# Records for this task

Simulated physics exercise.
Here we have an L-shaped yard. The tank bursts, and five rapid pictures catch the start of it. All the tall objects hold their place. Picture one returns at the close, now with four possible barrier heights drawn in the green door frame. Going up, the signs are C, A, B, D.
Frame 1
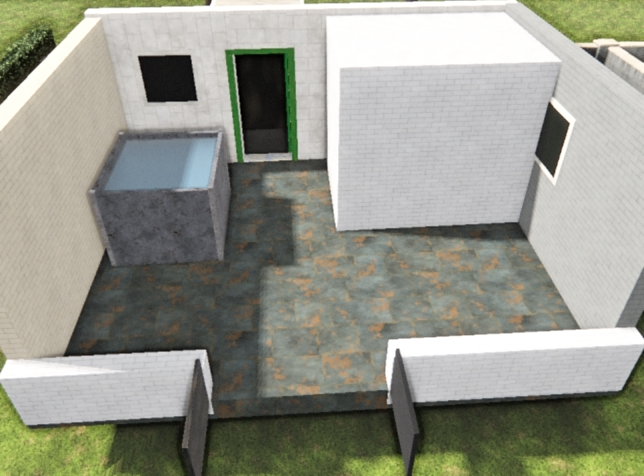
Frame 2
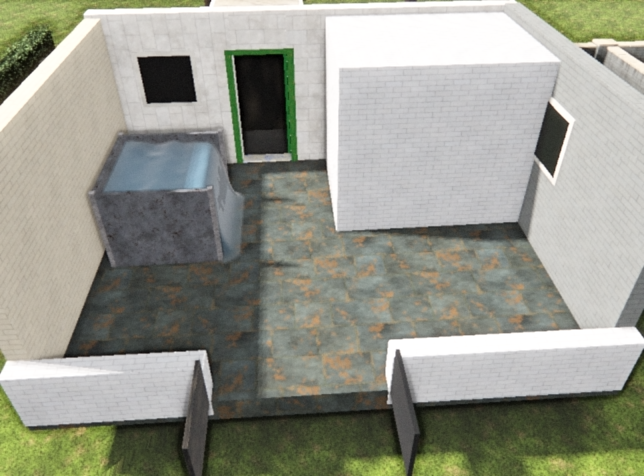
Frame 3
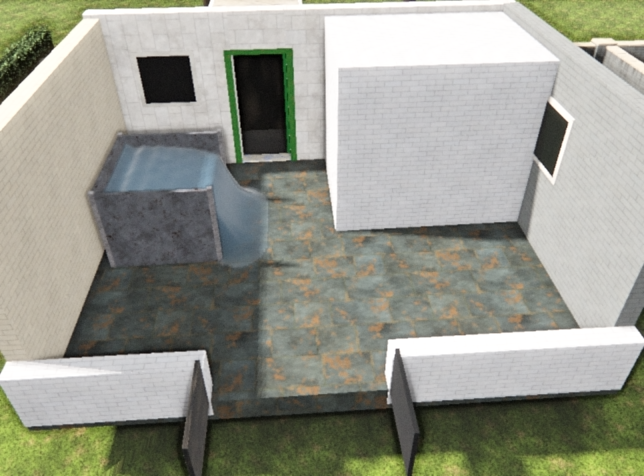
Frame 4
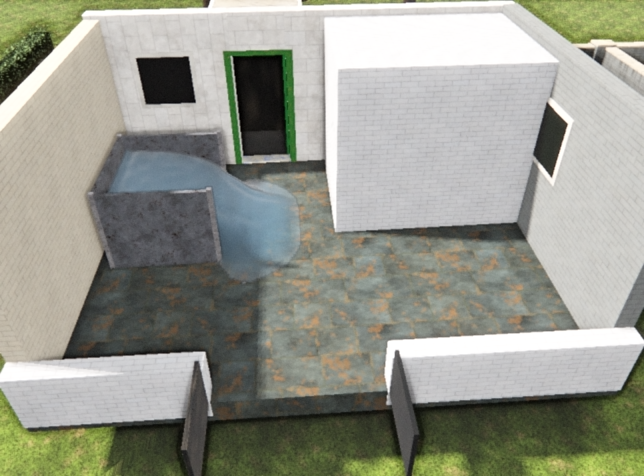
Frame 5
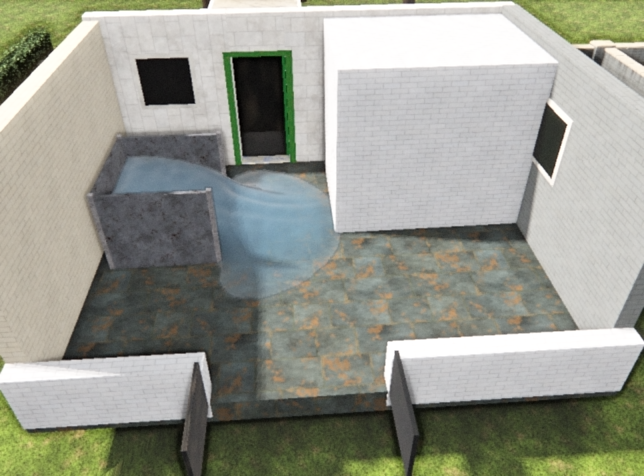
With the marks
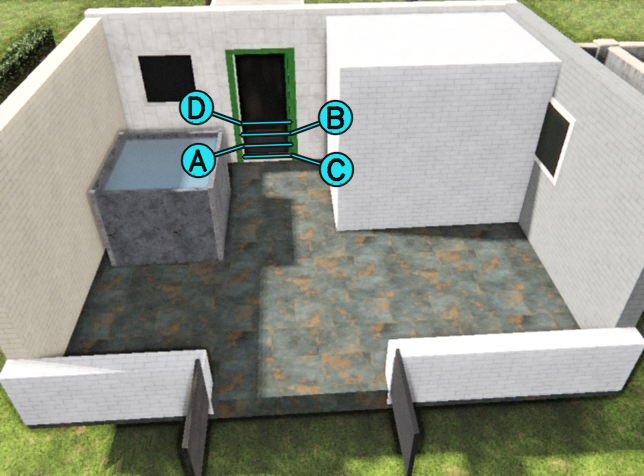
A walled yard with a green-framed doorway held a stone tank full of water, and then the water poured out of the tank's right side and spread across the tiled floor toward the white block.
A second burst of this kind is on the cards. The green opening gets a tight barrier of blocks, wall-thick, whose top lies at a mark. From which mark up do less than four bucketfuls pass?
Choose A.
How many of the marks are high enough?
Three of them.
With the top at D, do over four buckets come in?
No.
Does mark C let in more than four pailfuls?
Yes, it does.
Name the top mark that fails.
That would be C.
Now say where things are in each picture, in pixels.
In the first picture, water in the tank at rest, its middle at (163, 164); foot of the green doorway at (268, 161); open gate at (298, 342).
In the second picture, 2 % of the ground under water, visible out to (235, 193).
In the third picture, 5 % of the ground under water, visible out to (249, 189).
In the fourth picture, 11 % of the ground under water, visible out to (269, 184).
In the fifth picture, 20 % of the ground under water, visible out to (332, 248).
In cyan, A at (267, 145); B at (266, 134); C at (268, 156); D at (265, 122); from the bottom up C, A, B, D.
With A, a splash gets over, under a bucket.
With B, nothing gets over.
With C, about 11 bucketfuls get in.
With D, nothing gets over.
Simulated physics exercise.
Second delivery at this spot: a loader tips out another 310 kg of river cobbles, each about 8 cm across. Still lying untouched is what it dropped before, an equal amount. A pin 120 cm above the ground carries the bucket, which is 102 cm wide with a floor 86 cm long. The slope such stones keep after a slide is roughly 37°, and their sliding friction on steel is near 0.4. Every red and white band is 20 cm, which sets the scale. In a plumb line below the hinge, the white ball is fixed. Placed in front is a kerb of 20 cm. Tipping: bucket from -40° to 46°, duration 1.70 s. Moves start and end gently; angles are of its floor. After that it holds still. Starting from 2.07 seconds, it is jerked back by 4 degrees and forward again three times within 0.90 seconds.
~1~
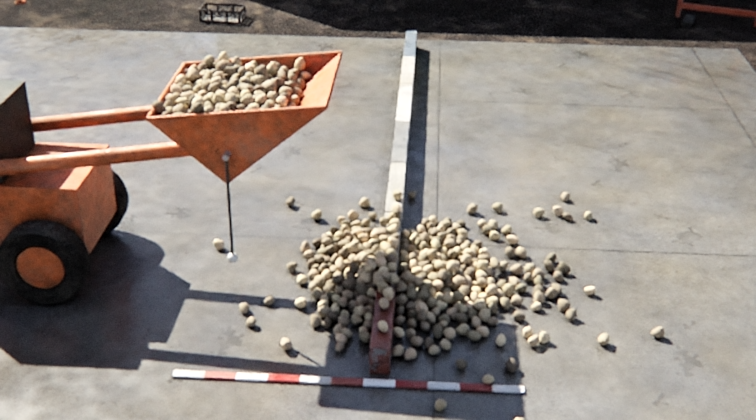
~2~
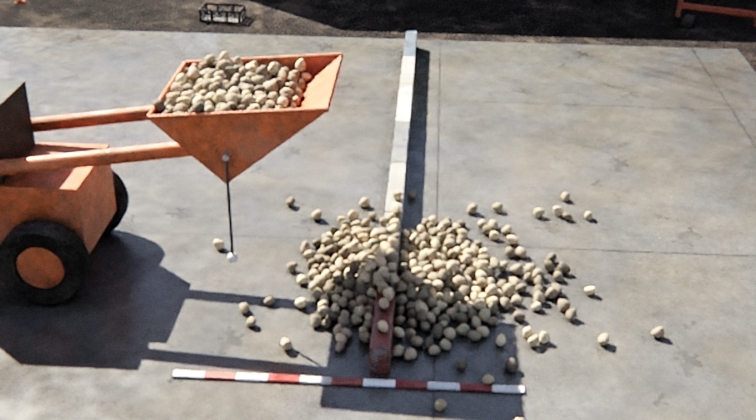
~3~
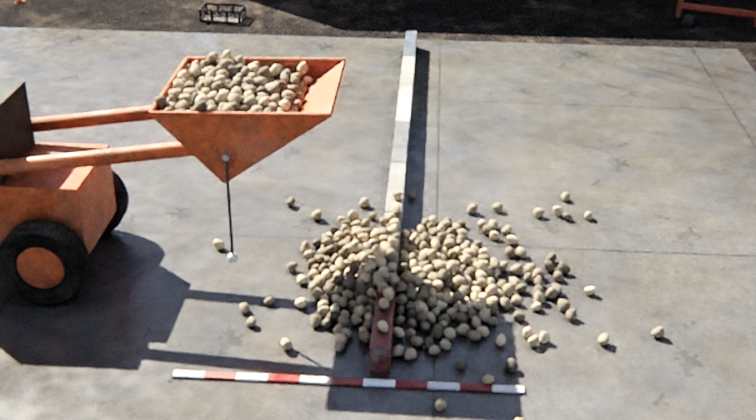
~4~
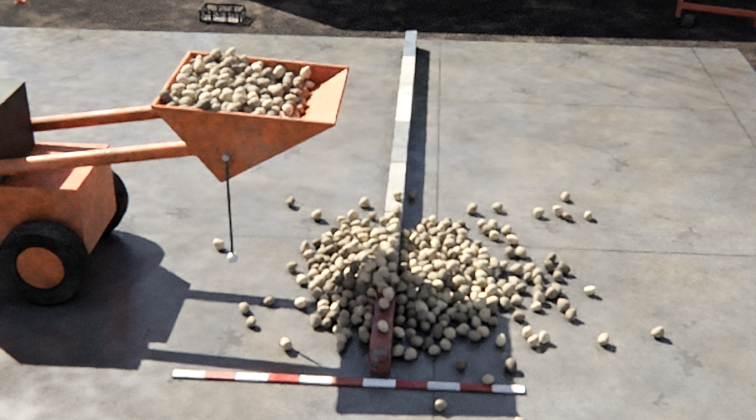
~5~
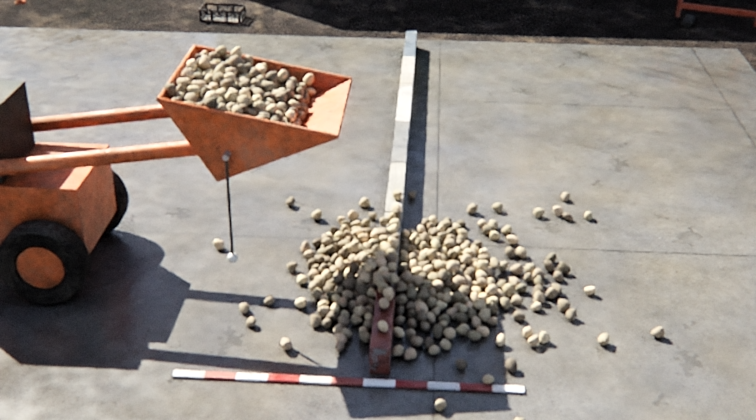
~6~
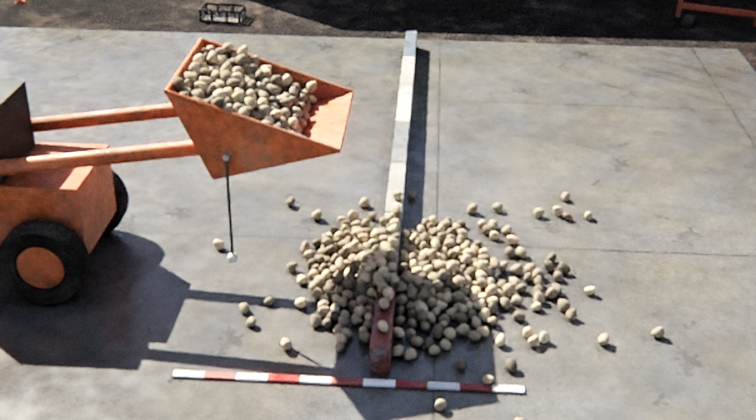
On a sunlit concrete yard, an orange loader's raised bucket full of rounded stones slowly tilted its front edge downward to the right, while the heap of stones around the low kerb stayed still.
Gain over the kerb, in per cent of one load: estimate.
Approx. 6 %.
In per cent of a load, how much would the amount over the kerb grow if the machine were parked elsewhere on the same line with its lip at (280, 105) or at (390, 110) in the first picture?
Some 0 percent, and then 80 percent.
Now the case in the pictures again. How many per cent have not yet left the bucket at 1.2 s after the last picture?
It keeps some 10 percent of its load.
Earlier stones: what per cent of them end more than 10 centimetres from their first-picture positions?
Estimate: 10 %, roughly.
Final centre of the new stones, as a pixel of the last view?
They come to rest centred about (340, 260).
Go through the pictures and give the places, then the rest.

# Task brief
Each line with the string "start" in it needs to be found and copied.

# Result
Here we have an L-shaped yard. The tank bursts, and five rapid pictures catch the start of it. All the tall objects hold their place. Picture one returns at the close, now with four possible barrier heights drawn in the green door frame. Going up, the signs are C, A, B, D.
Second delivery at this spot: a loader tips out another 310 kg of river cobbles, each about 8 cm across. Still lying untouched is what it dropped before, an equal amount. A pin 120 cm above the ground carries the bucket, which is 102 cm wide with a floor 86 cm long. The slope such stones keep after a slide is roughly 37°, and their sliding friction on steel is near 0.4. Every red and white band is 20 cm, which sets the scale. In a plumb line below the hinge, the white ball is fixed. Placed in front is a kerb of 20 cm. Tipping: bucket from -40° to 46°, duration 1.70 s. Moves start and end gently; angles are of its floor. After that it holds still. Starting from 2.07 seconds, it is jerked back by 4 degrees and forward again three times within 0.90 seconds.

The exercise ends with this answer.